◆ DIRECTIONS FOR THIS TASK ◆
Copy exactly the lines from the "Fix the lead" line to the end, both included, and nothing else.

◆ RECORDED DATA ◆
============

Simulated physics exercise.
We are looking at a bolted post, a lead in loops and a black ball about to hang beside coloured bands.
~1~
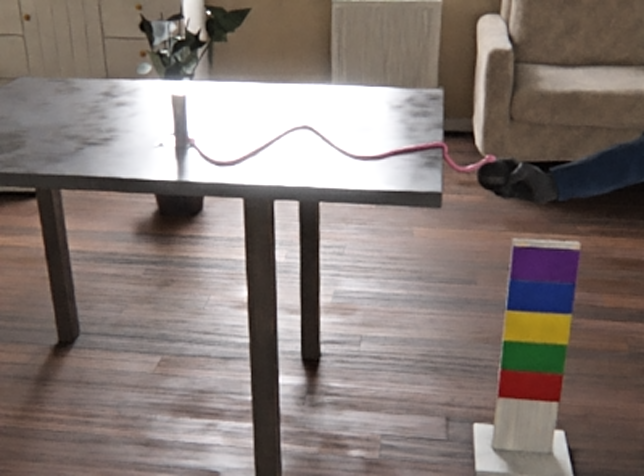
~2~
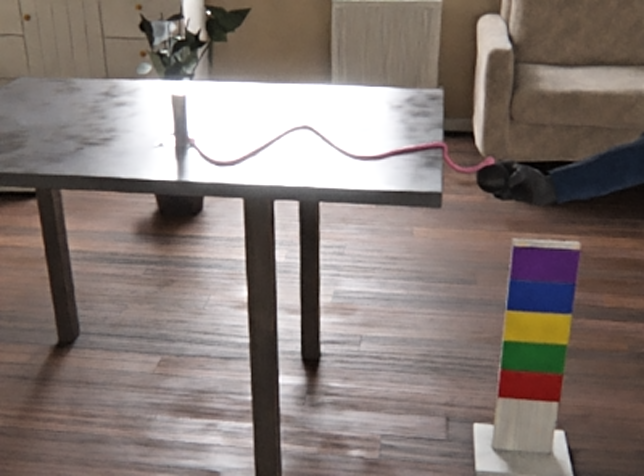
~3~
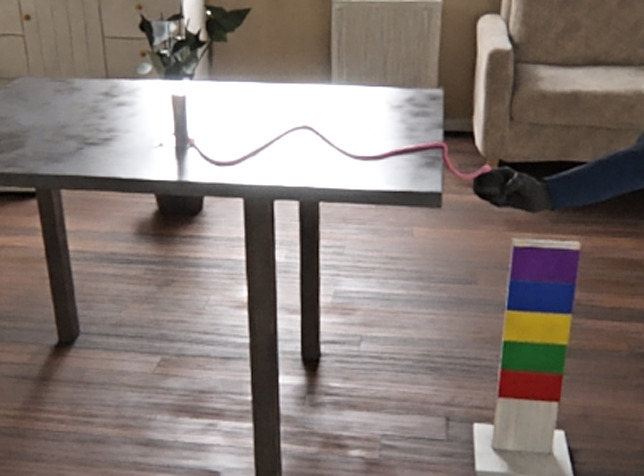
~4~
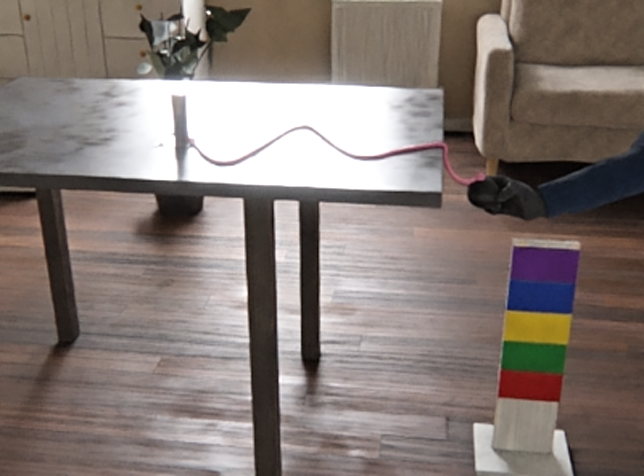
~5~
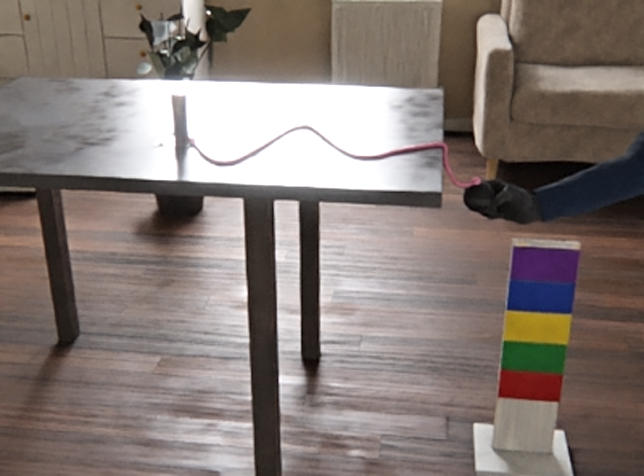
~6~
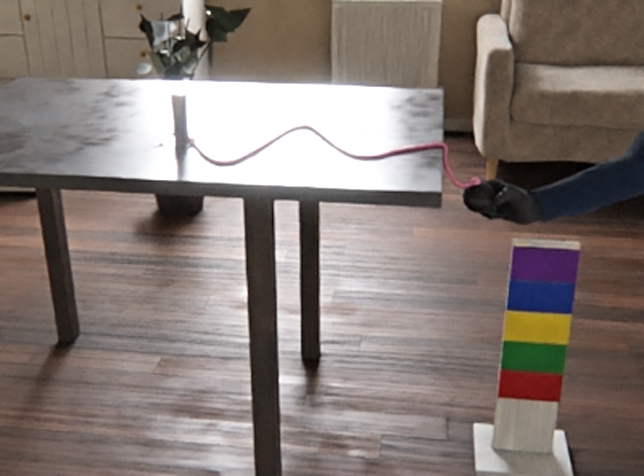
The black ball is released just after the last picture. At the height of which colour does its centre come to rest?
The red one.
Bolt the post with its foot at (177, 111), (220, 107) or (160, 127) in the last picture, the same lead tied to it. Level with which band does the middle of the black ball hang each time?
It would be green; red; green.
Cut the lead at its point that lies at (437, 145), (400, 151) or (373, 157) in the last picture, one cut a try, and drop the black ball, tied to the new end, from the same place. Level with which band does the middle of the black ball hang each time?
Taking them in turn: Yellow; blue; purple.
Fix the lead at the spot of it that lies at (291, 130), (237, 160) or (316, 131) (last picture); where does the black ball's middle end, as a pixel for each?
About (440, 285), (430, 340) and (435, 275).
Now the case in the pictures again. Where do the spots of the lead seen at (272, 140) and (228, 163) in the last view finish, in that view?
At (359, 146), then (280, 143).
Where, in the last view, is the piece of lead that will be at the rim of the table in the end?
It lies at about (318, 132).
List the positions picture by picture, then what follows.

============

◆ SOLVED EXERCISE ◆
Fix the lead at the spot of it that lies at (291, 130), (237, 160) or (316, 131) (last picture); where does the black ball's middle end, as a pixel for each?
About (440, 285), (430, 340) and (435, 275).
Now the case in the pictures again. Where do the spots of the lead seen at (272, 140) and (228, 163) in the last view finish, in that view?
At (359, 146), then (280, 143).
Where, in the last view, is the piece of lead that will be at the rim of the table in the end?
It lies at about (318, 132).
List the positions picture by picture, then what follows.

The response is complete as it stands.